■ Your instructions:
Tally all lines containing the word "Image". Give the number alone.

■ Excerpted records:
········
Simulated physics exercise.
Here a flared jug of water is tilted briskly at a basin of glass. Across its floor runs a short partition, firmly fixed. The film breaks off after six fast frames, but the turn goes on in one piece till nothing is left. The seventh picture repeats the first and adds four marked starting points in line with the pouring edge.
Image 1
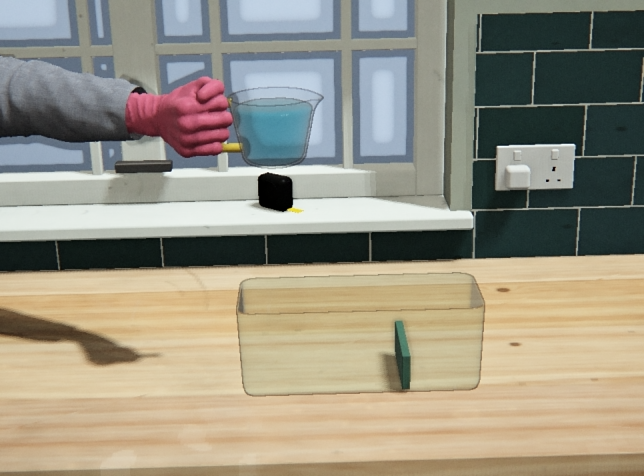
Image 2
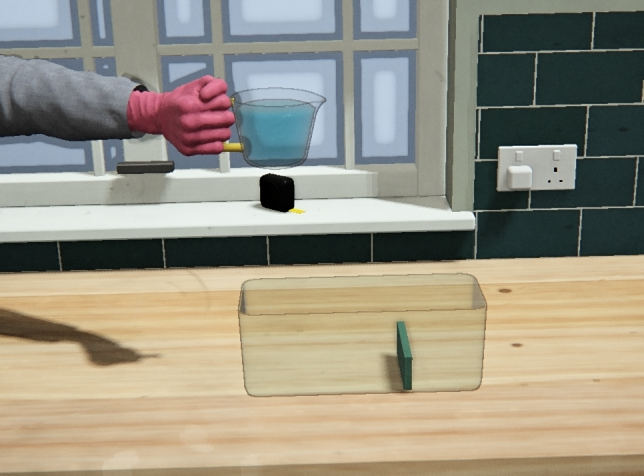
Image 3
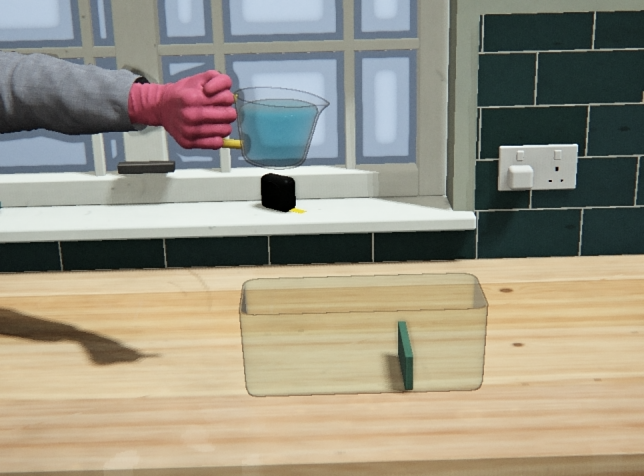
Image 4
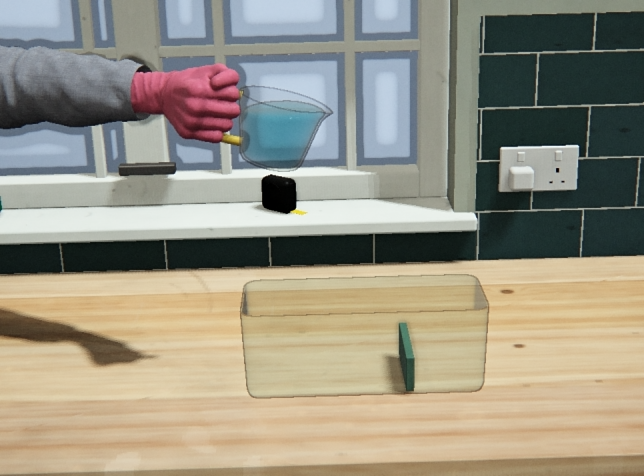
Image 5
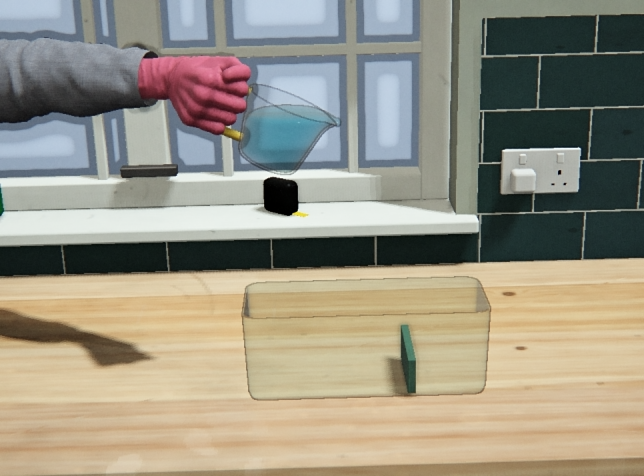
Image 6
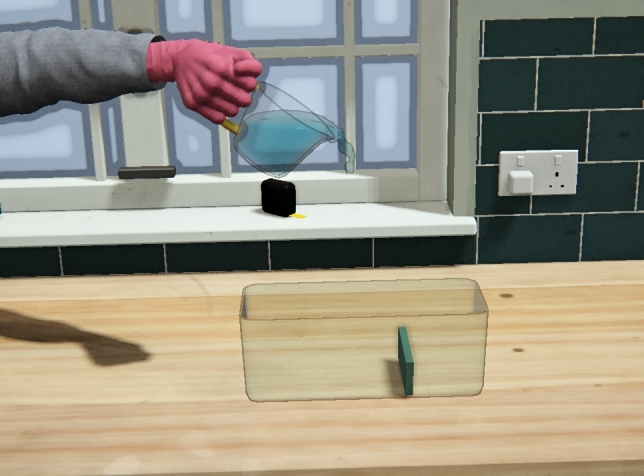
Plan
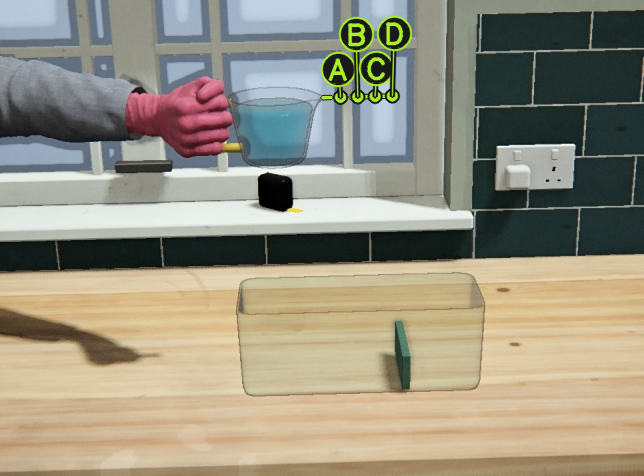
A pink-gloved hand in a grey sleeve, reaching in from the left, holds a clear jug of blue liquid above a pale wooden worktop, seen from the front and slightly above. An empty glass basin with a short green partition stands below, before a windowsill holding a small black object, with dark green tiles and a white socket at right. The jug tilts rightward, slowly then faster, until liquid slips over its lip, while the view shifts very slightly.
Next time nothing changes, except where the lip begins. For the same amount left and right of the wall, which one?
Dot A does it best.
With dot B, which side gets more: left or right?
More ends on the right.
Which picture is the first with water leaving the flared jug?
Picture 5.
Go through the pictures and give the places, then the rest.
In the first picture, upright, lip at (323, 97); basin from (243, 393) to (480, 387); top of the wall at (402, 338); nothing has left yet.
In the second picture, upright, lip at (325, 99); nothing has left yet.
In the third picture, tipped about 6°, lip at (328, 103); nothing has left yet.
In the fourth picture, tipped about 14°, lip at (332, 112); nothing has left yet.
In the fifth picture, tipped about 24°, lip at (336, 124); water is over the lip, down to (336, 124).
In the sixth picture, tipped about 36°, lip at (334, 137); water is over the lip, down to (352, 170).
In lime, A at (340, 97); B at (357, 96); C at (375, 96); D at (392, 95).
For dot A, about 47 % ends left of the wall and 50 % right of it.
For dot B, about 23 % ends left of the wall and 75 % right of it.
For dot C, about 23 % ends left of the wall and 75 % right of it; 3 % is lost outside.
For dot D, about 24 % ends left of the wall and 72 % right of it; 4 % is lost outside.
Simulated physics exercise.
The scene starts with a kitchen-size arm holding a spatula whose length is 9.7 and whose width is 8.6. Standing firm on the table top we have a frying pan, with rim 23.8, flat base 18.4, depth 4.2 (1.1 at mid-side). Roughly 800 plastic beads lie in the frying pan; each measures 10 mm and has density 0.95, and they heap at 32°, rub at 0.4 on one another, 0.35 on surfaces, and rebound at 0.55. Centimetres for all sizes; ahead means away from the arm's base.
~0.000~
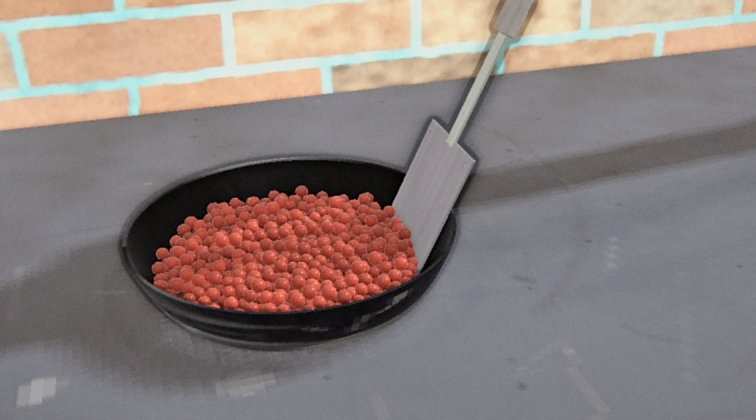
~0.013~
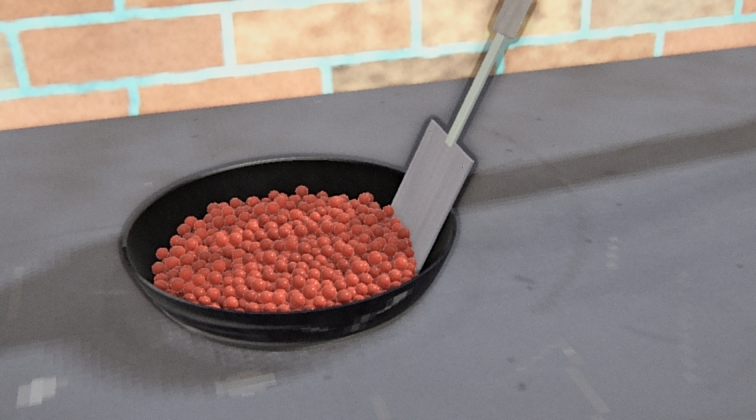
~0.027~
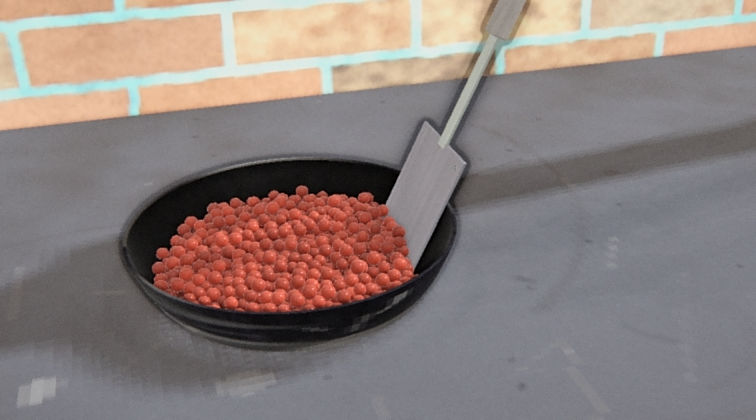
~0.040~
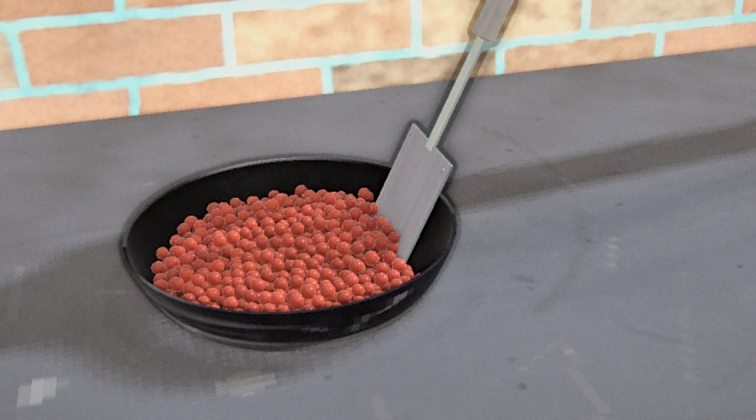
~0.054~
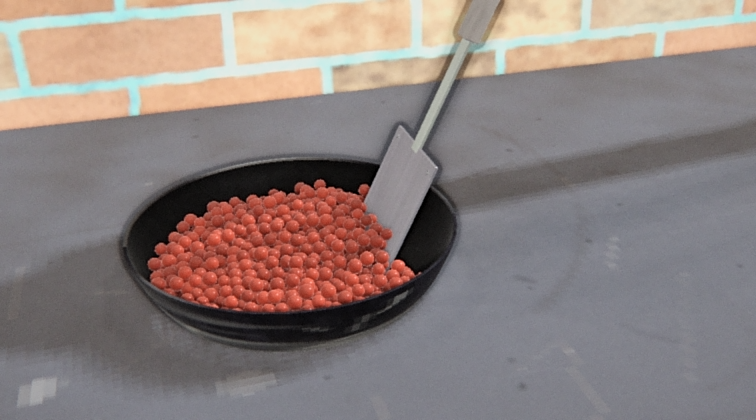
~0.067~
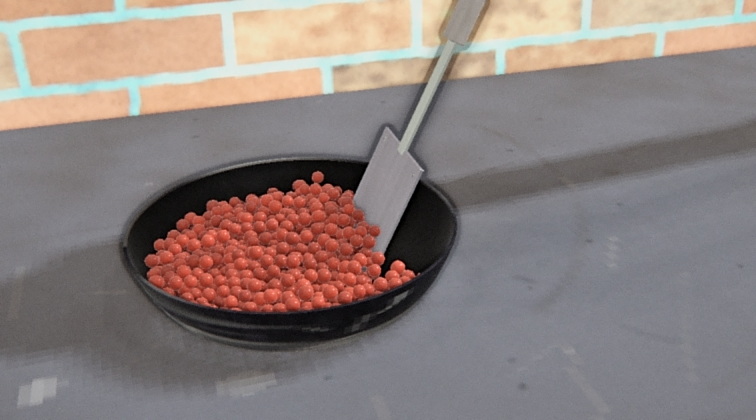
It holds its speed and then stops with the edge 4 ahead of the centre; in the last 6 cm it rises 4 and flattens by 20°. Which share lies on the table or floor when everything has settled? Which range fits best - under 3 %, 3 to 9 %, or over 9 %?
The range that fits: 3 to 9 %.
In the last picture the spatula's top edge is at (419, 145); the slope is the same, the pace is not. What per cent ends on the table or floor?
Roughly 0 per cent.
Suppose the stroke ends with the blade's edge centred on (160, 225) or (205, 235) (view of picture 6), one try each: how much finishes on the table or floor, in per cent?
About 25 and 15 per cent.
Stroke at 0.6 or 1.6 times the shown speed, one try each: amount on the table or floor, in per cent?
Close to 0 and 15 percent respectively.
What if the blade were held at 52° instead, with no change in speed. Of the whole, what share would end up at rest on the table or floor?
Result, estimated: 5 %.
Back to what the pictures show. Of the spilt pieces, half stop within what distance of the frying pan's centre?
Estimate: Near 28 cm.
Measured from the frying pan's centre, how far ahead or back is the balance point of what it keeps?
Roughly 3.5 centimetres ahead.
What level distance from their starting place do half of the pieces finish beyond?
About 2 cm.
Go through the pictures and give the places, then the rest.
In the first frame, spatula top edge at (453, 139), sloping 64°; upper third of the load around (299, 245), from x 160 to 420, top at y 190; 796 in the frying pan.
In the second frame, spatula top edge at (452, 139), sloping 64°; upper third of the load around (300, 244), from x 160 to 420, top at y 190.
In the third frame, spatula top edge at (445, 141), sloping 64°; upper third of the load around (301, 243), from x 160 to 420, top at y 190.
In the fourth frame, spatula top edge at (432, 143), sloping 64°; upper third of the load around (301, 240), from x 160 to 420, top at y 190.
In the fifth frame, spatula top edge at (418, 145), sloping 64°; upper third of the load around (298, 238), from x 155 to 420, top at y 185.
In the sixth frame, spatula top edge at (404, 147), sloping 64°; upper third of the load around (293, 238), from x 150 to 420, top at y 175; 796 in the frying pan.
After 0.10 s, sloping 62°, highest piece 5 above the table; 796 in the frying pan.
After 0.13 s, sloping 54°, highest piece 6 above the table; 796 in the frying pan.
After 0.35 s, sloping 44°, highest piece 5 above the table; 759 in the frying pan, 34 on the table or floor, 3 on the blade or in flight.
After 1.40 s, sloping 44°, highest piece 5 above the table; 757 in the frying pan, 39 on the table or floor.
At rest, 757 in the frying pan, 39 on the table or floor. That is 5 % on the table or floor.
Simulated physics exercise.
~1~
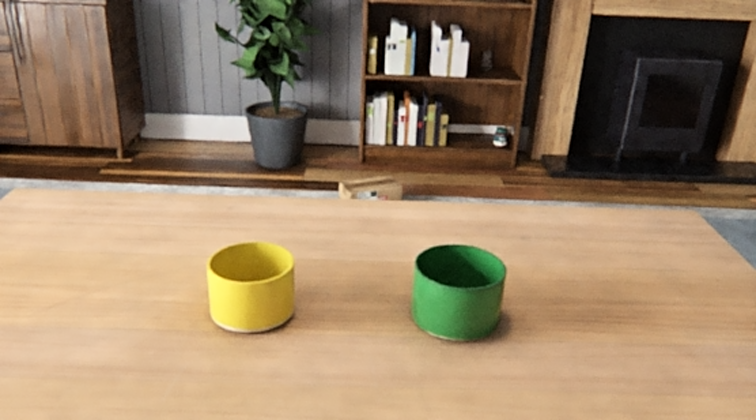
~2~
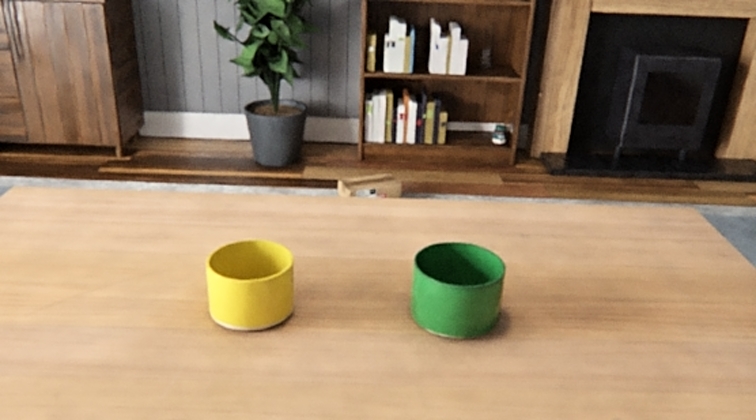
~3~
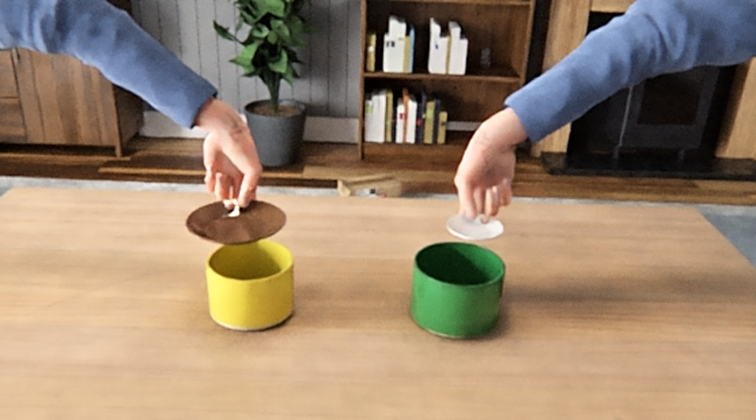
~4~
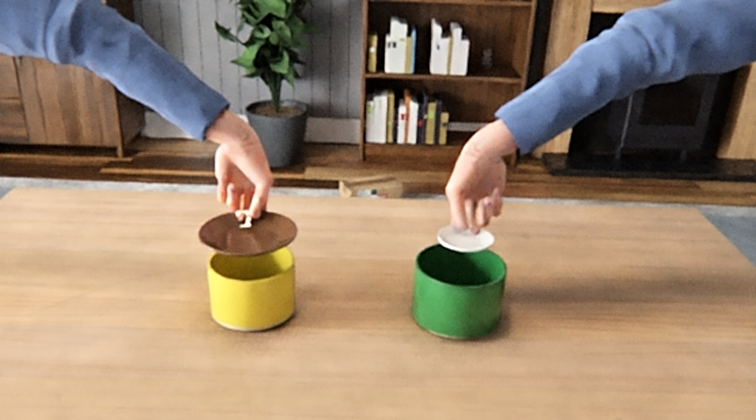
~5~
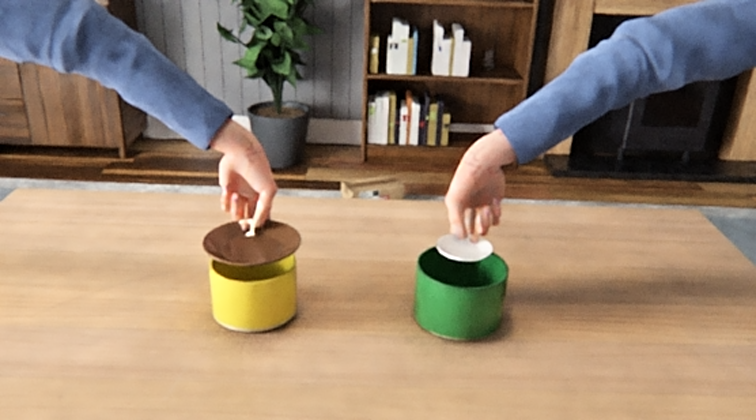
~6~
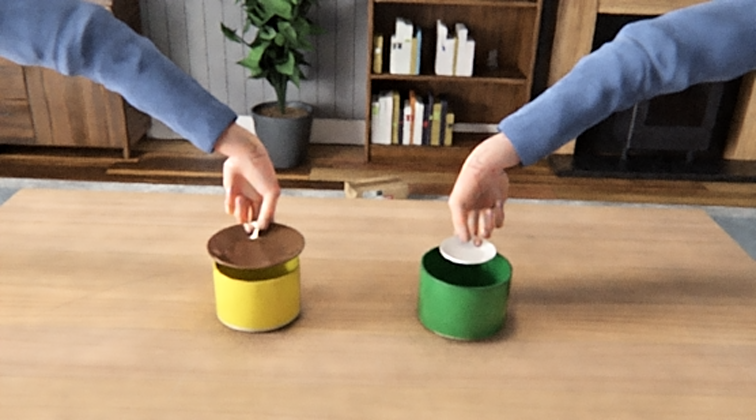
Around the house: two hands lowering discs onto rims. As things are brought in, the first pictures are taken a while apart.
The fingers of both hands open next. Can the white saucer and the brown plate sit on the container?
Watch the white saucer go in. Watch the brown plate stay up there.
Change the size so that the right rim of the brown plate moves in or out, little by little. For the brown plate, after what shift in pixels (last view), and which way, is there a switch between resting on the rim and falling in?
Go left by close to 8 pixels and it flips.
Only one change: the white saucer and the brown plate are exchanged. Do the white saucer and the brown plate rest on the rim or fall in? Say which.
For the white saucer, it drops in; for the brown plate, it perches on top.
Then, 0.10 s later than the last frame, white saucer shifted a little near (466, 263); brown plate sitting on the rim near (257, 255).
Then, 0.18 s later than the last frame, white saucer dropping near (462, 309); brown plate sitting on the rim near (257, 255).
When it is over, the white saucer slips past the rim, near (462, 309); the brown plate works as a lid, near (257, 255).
········
■ Solution below:
6